-------- Information shown --------

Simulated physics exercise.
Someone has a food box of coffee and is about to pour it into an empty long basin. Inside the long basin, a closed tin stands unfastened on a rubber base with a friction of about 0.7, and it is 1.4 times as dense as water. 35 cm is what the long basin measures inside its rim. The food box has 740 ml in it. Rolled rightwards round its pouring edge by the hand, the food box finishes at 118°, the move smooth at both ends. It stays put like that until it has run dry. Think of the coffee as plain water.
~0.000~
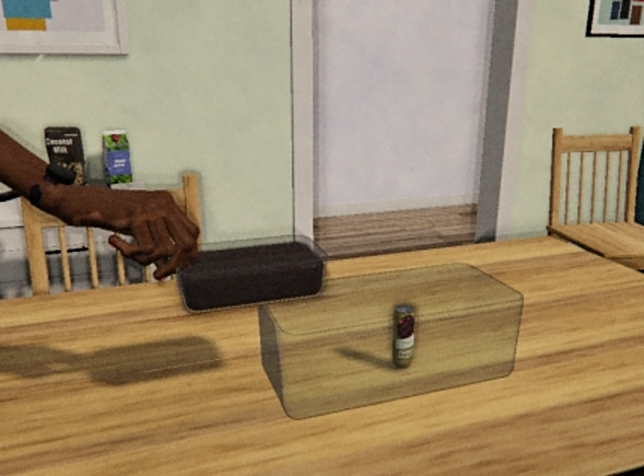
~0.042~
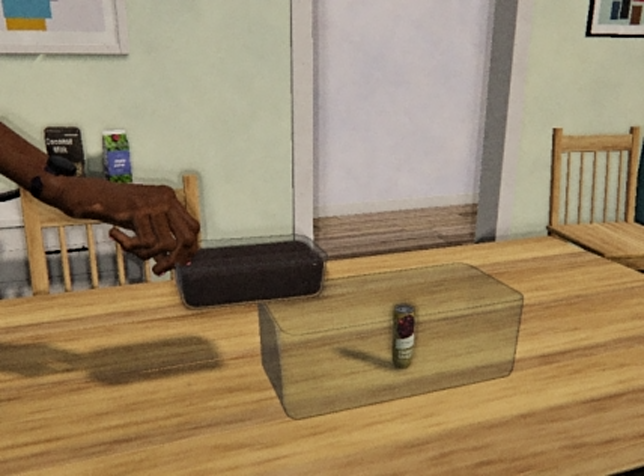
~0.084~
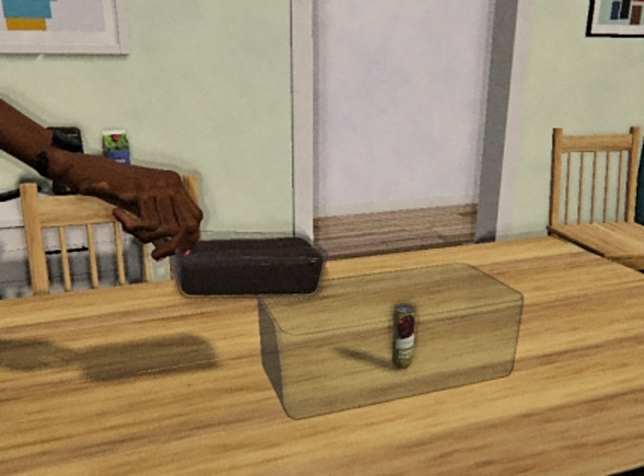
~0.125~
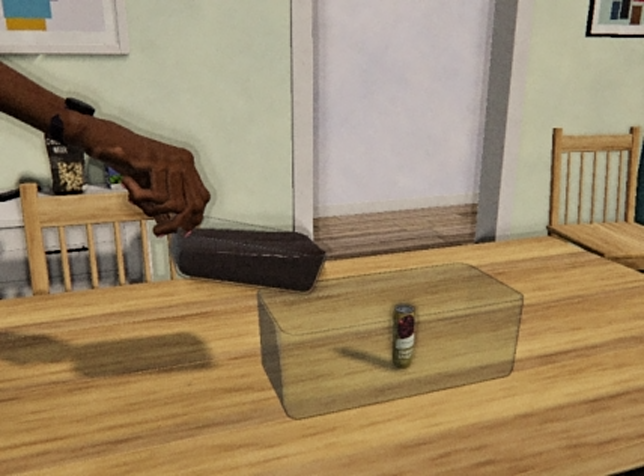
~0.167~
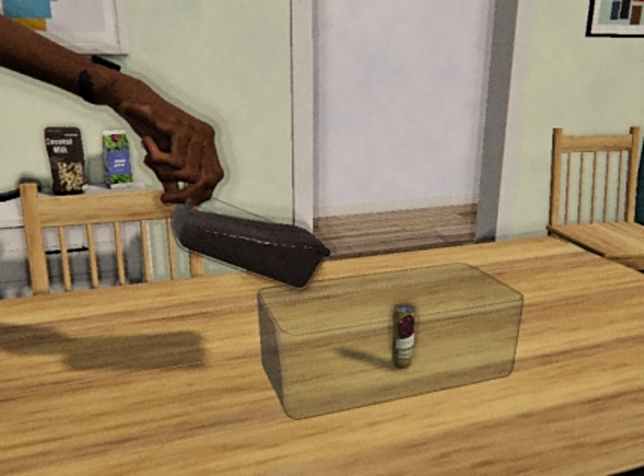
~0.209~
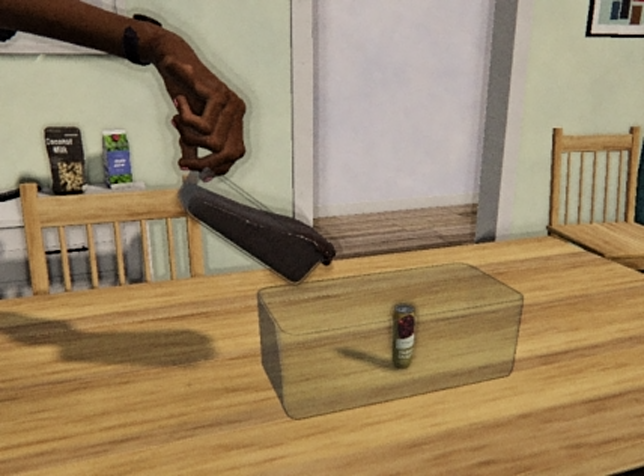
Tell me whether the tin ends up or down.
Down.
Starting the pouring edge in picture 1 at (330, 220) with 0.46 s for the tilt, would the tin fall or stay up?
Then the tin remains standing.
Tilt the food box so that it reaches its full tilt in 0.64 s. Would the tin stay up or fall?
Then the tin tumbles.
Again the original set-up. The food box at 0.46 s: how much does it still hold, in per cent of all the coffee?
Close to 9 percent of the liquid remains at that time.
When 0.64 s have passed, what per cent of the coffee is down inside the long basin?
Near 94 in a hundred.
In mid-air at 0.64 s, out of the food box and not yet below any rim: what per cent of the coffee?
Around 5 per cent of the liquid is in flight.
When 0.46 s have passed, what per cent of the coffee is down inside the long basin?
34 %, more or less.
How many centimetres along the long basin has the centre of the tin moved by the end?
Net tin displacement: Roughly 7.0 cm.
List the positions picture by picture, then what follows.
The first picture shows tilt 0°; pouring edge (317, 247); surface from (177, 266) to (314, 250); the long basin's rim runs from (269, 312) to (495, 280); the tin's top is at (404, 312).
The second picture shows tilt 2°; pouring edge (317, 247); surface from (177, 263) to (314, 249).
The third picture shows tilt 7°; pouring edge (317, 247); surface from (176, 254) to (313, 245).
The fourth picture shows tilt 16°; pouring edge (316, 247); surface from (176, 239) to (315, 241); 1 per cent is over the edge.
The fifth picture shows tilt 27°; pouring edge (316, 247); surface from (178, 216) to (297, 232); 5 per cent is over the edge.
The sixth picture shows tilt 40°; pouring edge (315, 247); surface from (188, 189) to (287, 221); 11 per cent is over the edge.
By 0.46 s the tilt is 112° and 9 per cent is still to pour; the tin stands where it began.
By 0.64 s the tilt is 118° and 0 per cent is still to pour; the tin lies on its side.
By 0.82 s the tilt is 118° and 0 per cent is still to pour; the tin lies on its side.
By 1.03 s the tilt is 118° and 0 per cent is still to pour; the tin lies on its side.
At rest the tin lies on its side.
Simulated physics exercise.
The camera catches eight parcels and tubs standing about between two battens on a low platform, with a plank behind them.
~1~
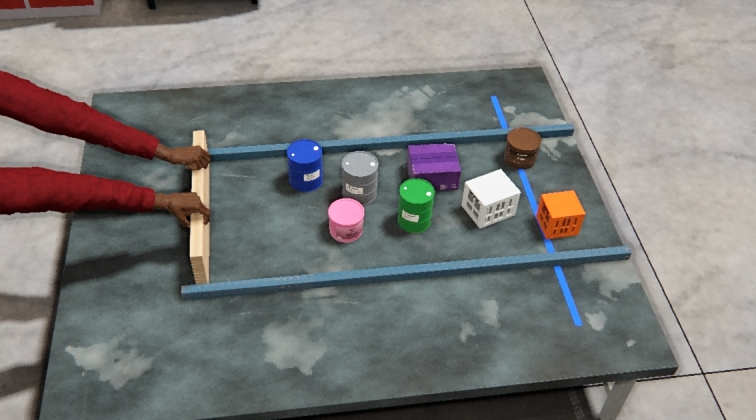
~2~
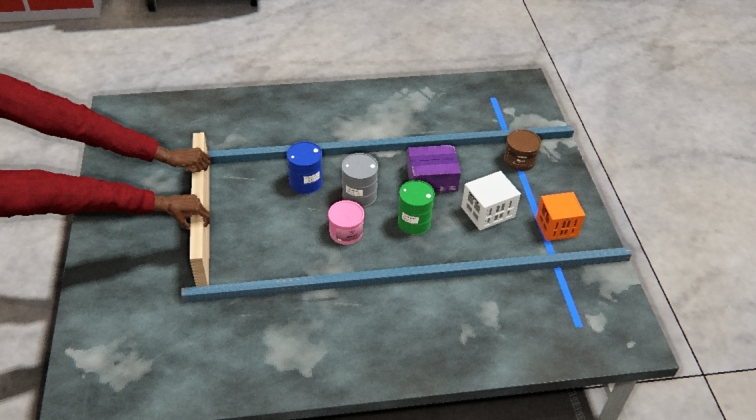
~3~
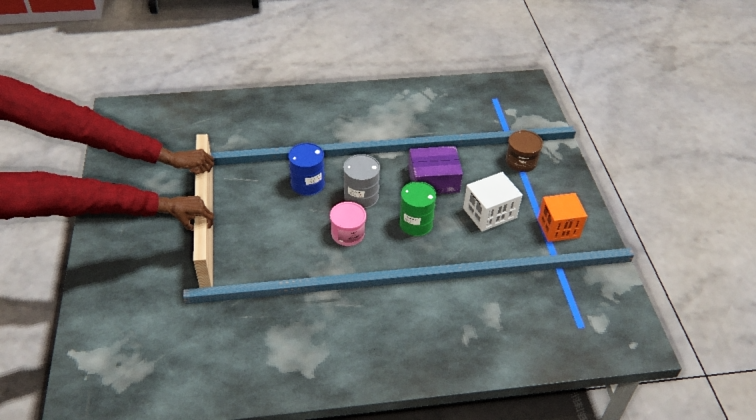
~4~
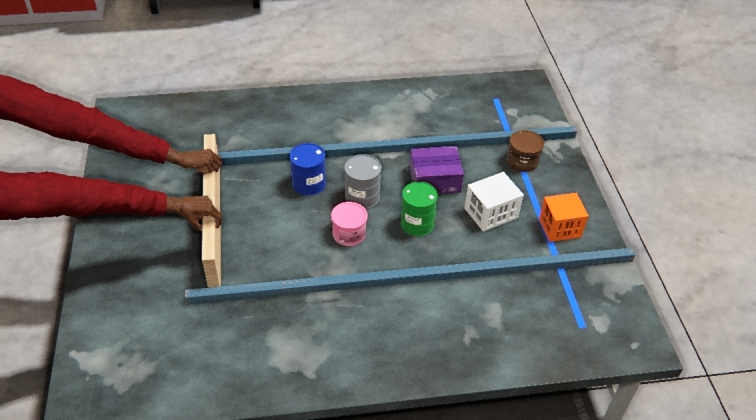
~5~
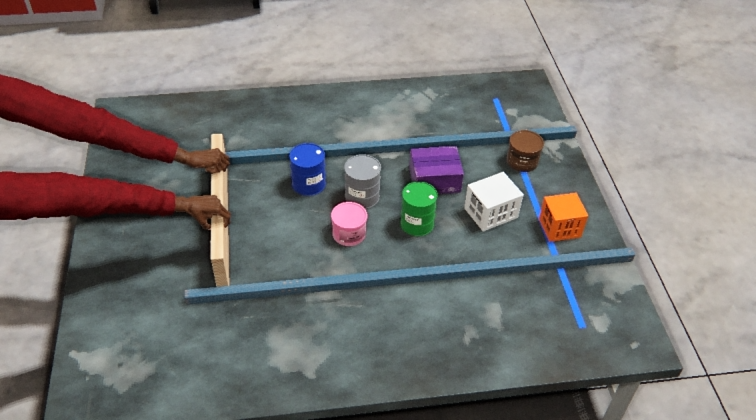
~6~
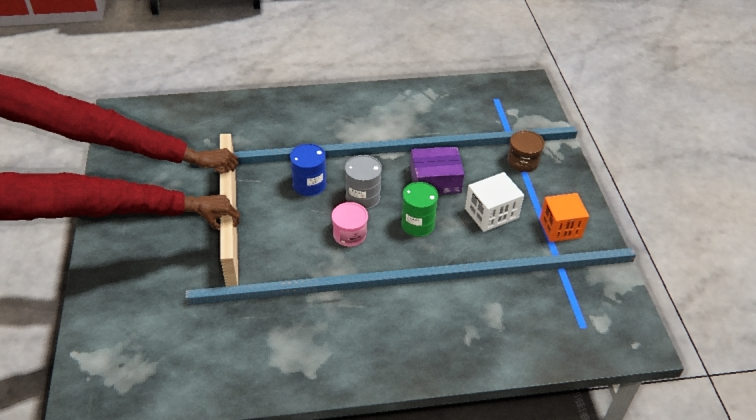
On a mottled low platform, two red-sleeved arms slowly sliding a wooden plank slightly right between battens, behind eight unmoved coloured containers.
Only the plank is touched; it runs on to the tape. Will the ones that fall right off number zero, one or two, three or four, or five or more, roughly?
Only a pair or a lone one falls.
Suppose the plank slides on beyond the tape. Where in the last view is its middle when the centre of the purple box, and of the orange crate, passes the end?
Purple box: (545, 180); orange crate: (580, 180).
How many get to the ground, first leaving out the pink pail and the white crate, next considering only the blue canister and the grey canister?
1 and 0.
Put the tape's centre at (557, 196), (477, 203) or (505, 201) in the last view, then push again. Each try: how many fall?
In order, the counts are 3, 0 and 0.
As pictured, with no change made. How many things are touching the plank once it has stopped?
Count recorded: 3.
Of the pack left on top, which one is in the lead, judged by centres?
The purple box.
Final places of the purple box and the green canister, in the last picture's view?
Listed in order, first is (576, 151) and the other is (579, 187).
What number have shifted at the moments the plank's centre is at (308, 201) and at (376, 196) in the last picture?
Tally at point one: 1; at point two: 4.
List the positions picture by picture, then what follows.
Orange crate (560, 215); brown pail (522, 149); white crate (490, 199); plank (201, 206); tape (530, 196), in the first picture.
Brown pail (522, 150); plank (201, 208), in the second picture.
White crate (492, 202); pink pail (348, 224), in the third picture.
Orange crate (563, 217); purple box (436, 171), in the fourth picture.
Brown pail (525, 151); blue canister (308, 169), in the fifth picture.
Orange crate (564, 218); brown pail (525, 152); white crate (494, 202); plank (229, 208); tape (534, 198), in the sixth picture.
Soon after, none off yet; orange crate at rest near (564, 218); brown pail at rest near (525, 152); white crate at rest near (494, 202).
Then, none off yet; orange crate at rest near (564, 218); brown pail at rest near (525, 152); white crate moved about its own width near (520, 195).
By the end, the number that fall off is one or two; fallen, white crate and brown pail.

--------
-------- Information shown --------

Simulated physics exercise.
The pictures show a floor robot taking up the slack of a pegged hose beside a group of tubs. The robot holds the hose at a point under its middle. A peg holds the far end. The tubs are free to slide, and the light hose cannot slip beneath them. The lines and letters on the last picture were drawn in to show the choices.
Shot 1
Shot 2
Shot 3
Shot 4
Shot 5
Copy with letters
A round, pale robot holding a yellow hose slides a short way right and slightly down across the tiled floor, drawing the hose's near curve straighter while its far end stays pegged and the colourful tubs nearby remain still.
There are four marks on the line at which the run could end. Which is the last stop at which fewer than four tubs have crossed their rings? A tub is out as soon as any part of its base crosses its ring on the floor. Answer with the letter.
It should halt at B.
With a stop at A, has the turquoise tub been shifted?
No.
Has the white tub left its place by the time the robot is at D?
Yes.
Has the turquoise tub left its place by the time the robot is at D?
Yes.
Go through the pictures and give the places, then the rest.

--------
-------- Information shown --------

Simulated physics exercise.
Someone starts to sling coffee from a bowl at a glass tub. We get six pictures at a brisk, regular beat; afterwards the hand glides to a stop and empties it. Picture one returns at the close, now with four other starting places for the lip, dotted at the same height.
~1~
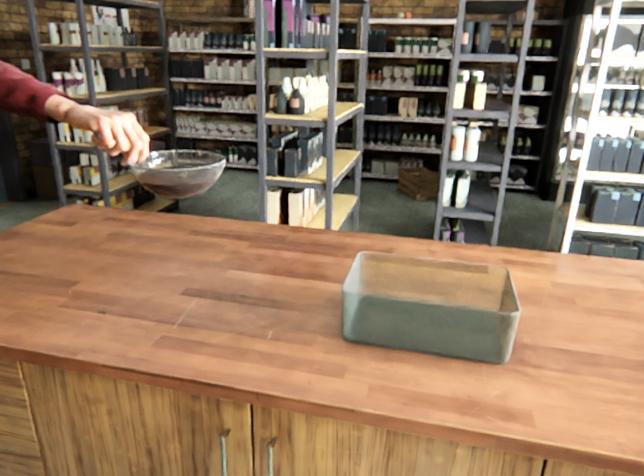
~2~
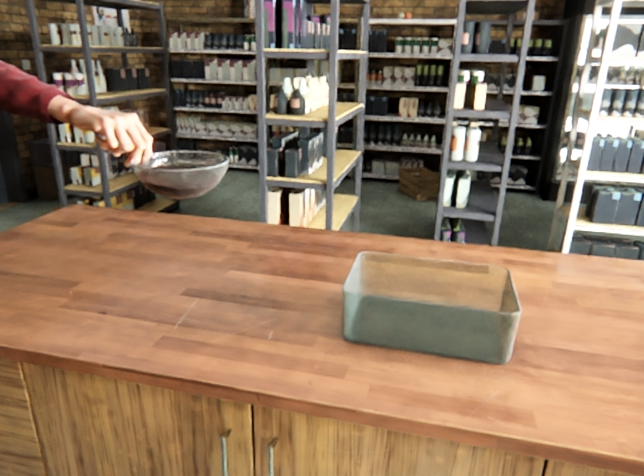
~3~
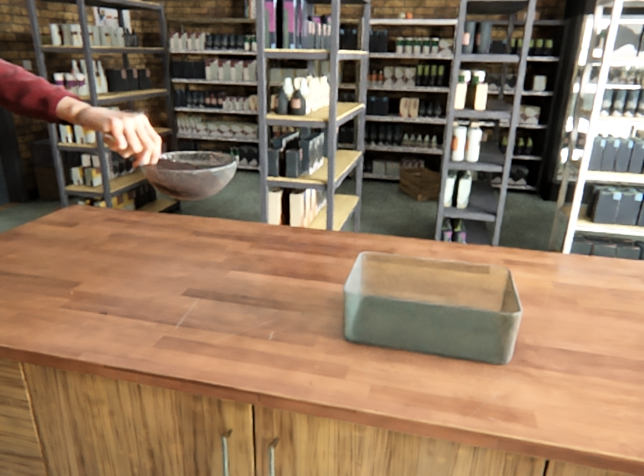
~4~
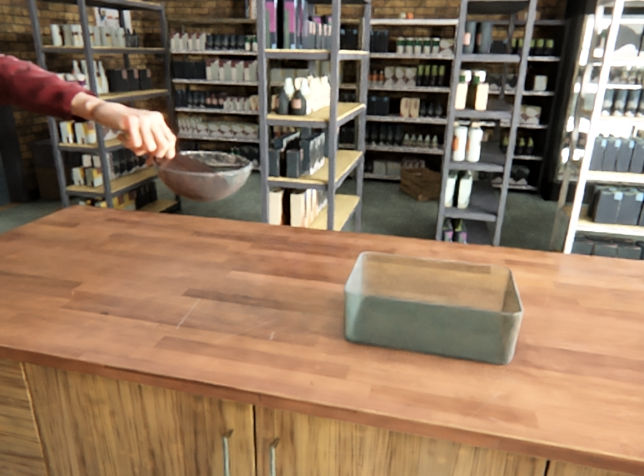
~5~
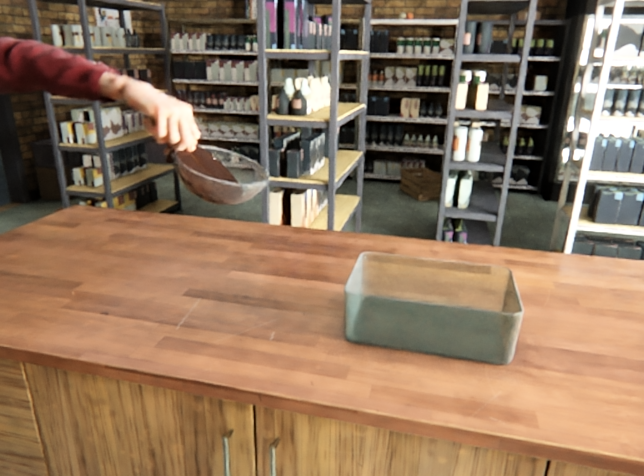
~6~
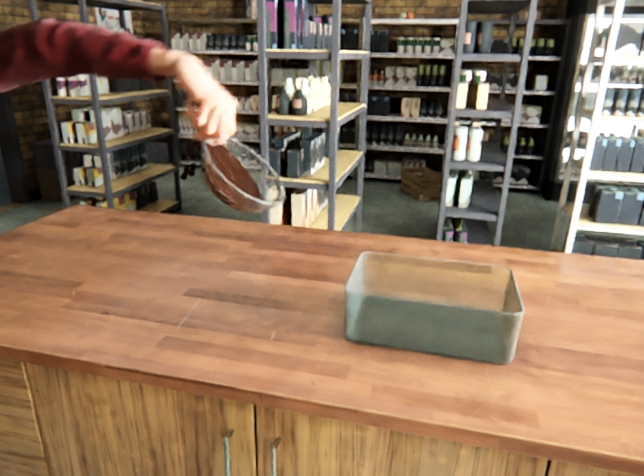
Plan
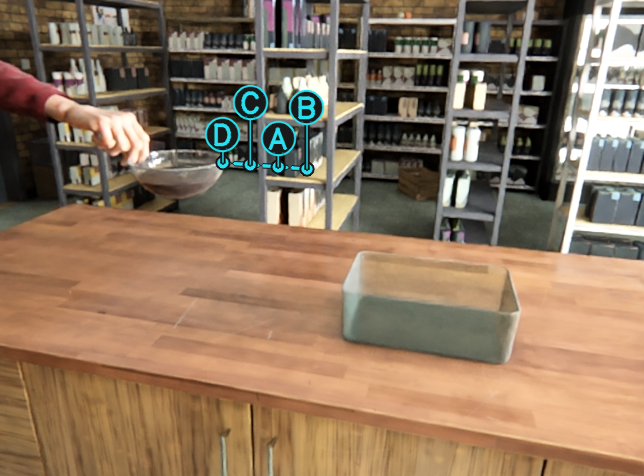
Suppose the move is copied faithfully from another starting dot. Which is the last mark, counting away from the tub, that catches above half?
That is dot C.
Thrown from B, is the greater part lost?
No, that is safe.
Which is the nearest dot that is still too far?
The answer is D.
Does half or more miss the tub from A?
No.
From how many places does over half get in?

--------

Goal of the exercise =>
In the records above, locate the lines holding the word "Someone". Copy each of them.

Written reply =>
Someone has a food box of coffee and is about to pour it into an empty long basin. Inside the long basin, a closed tin stands unfastened on a rubber base with a friction of about 0.7, and it is 1.4 times as dense as water. 35 cm is what the long basin measures inside its rim. The food box has 740 ml in it. Rolled rightwards round its pouring edge by the hand, the food box finishes at 118°, the move smooth at both ends. It stays put like that until it has run dry. Think of the coffee as plain water.
Someone starts to sling coffee from a bowl at a glass tub. We get six pictures at a brisk, regular beat; afterwards the hand glides to a stop and empties it. Picture one returns at the close, now with four other starting places for the lip, dotted at the same height.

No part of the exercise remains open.